_Aim of the exercise_
Report the count of lines containing the word "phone" in the entries below, and nothing more.

_Saved data entries_
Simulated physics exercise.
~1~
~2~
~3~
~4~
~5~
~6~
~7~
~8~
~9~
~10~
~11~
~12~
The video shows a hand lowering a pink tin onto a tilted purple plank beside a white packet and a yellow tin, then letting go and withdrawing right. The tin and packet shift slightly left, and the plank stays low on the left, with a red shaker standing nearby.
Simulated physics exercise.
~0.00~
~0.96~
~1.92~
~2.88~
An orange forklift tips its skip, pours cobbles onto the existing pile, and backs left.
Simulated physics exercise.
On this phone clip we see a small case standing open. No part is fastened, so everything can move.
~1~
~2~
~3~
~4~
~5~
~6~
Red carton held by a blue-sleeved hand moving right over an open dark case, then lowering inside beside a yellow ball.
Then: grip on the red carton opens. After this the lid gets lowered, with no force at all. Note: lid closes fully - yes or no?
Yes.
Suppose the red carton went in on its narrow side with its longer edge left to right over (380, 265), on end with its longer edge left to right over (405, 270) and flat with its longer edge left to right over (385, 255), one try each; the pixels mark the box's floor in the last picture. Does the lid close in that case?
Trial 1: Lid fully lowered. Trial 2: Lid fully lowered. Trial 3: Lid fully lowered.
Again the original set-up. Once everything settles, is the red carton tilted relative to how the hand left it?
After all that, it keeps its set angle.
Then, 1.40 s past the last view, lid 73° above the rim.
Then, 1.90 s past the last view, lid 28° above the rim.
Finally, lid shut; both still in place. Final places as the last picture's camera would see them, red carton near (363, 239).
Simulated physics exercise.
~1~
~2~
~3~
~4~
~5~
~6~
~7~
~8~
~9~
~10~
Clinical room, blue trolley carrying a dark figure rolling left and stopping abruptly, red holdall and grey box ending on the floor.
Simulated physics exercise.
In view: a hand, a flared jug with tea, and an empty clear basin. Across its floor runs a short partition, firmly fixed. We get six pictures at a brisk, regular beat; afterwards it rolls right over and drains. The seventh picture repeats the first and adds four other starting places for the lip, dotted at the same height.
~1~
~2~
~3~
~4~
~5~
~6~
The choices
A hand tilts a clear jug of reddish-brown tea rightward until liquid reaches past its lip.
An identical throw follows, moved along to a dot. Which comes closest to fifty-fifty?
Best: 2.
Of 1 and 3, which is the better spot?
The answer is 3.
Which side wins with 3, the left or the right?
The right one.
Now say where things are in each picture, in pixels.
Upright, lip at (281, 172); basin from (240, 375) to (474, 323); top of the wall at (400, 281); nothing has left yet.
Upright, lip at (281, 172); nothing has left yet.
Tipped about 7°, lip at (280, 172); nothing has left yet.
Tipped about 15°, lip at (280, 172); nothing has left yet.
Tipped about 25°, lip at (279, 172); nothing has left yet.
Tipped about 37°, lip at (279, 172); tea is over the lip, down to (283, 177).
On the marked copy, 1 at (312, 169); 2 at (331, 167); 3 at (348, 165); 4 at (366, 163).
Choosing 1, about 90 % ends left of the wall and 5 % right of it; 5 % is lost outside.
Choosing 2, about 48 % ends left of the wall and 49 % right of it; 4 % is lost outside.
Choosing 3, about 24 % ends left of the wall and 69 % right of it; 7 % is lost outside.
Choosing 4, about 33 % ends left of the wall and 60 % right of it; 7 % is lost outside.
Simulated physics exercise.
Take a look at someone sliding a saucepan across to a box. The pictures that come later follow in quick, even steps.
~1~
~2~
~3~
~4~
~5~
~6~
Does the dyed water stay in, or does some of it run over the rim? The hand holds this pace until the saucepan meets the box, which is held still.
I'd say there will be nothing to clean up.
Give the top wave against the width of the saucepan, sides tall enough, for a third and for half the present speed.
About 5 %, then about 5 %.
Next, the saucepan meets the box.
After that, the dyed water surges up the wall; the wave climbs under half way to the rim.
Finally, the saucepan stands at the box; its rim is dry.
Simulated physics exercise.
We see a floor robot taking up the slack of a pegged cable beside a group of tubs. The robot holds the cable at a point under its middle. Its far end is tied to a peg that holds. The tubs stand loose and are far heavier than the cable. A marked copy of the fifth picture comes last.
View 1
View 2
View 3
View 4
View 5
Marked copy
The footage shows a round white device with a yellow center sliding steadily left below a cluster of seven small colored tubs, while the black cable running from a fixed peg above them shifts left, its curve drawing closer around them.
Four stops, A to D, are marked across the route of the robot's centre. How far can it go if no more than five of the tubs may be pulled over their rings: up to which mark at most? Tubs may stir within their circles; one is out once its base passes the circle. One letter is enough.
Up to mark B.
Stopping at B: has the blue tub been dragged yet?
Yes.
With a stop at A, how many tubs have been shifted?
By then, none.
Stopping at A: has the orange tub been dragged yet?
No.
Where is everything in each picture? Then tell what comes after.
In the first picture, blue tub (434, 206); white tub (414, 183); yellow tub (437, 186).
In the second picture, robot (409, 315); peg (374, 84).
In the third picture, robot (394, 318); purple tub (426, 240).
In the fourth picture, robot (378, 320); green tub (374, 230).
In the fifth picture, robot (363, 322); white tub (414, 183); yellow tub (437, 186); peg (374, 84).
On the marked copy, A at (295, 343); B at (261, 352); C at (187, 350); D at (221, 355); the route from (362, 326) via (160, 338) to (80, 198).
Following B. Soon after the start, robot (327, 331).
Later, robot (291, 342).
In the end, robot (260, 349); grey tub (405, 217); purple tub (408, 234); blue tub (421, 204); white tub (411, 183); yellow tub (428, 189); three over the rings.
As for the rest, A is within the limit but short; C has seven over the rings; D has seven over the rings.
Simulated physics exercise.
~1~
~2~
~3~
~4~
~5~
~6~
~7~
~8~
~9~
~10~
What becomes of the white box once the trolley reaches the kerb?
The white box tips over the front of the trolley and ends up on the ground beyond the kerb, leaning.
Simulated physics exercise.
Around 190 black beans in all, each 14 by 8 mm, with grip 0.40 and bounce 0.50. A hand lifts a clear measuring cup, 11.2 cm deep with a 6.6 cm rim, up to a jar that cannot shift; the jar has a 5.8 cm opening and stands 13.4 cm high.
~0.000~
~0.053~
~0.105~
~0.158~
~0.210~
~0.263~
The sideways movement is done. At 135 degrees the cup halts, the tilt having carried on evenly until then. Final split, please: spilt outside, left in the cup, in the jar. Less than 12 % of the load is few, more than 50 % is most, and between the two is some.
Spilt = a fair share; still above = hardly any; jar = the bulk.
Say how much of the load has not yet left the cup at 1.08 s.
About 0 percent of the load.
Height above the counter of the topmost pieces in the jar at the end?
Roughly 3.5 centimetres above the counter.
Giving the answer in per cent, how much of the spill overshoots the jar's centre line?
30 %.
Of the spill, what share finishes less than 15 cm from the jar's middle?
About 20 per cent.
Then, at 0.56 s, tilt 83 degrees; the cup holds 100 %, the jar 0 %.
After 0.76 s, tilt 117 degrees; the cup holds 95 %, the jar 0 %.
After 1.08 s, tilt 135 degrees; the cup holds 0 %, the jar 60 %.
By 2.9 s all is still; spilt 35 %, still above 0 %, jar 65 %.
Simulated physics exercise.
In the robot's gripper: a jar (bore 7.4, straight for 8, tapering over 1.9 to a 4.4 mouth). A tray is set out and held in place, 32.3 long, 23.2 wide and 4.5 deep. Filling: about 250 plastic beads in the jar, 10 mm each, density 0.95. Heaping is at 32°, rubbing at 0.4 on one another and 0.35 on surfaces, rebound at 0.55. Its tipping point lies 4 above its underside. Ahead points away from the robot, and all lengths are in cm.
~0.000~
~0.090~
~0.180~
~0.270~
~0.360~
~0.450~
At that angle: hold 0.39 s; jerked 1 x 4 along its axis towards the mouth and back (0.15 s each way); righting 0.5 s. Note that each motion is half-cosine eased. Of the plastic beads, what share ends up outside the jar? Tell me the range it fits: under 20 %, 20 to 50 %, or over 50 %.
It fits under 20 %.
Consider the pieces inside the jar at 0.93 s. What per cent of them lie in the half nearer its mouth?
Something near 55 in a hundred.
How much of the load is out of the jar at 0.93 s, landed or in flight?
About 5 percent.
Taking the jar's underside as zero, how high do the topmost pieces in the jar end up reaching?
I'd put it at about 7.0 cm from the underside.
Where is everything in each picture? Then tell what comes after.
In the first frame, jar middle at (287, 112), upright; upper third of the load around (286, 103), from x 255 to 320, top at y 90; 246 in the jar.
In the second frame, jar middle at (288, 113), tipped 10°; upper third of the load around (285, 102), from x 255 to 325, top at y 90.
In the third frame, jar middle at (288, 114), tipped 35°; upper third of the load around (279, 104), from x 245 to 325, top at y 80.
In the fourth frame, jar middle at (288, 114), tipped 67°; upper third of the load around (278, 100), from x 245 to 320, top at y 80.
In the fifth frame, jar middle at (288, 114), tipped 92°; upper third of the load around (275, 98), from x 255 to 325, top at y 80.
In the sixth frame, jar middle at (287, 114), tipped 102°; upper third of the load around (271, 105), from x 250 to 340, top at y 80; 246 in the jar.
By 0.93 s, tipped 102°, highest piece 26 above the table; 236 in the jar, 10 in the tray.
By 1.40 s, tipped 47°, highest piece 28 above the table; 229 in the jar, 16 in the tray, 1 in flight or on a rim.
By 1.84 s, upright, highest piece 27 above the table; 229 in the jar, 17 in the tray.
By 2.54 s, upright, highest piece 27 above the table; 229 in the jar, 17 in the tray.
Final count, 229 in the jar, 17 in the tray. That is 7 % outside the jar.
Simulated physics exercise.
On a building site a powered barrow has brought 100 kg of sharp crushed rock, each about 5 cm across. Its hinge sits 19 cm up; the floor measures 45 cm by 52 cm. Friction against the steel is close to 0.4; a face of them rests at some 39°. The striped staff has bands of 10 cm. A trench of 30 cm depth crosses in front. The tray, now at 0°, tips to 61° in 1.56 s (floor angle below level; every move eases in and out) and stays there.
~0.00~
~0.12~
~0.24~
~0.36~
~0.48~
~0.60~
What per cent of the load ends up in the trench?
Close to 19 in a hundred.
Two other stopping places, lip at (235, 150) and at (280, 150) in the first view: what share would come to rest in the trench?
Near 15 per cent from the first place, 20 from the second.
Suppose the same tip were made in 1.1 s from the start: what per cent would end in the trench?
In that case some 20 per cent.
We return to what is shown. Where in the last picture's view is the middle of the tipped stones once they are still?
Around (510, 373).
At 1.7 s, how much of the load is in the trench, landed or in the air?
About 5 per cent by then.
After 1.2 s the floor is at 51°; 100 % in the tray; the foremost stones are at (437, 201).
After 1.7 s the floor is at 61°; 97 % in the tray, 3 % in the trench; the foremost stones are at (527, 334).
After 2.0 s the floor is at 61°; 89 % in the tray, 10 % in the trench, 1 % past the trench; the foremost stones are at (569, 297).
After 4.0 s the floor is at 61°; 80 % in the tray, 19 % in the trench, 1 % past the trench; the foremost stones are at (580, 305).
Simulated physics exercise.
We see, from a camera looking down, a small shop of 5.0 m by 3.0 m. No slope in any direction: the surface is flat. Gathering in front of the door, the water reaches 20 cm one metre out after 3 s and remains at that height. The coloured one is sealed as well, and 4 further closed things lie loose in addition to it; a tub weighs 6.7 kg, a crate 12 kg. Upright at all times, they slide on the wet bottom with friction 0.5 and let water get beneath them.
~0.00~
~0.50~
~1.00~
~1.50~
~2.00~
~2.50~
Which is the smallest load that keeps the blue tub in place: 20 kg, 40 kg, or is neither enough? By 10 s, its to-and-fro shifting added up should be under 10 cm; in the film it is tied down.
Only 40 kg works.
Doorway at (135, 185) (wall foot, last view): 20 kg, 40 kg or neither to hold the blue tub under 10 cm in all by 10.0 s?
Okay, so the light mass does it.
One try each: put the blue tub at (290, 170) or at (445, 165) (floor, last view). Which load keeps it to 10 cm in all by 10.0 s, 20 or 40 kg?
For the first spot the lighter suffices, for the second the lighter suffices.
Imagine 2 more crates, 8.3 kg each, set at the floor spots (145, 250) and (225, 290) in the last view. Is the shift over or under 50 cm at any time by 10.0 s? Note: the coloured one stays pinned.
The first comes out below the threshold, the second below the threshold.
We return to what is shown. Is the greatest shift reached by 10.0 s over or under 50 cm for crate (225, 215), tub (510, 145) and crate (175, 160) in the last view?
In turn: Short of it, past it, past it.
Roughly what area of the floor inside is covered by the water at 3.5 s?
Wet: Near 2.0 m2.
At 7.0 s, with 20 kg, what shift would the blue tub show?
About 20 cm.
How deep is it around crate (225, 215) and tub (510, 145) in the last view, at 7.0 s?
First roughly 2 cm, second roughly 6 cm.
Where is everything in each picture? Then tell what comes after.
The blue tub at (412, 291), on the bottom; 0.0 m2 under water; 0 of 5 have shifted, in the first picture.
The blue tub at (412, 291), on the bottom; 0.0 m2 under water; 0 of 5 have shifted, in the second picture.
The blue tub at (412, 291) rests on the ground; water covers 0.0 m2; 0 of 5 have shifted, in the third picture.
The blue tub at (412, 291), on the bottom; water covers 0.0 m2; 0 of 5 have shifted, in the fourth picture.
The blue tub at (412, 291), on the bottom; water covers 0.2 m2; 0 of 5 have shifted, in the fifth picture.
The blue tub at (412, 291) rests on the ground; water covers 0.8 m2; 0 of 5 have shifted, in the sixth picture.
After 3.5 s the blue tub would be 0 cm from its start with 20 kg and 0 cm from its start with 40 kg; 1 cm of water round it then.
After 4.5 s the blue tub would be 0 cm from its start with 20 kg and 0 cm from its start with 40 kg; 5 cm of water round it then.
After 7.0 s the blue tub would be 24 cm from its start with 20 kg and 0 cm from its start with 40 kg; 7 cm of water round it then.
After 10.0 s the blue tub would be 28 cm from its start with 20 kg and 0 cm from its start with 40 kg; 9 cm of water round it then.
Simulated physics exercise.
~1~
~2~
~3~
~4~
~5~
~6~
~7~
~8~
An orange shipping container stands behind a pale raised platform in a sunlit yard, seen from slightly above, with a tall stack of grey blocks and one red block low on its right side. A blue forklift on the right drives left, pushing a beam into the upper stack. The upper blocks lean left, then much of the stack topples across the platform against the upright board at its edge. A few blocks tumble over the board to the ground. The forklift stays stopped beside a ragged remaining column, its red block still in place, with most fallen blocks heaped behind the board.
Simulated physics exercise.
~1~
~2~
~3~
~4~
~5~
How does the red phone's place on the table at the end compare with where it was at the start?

_Completed task_
2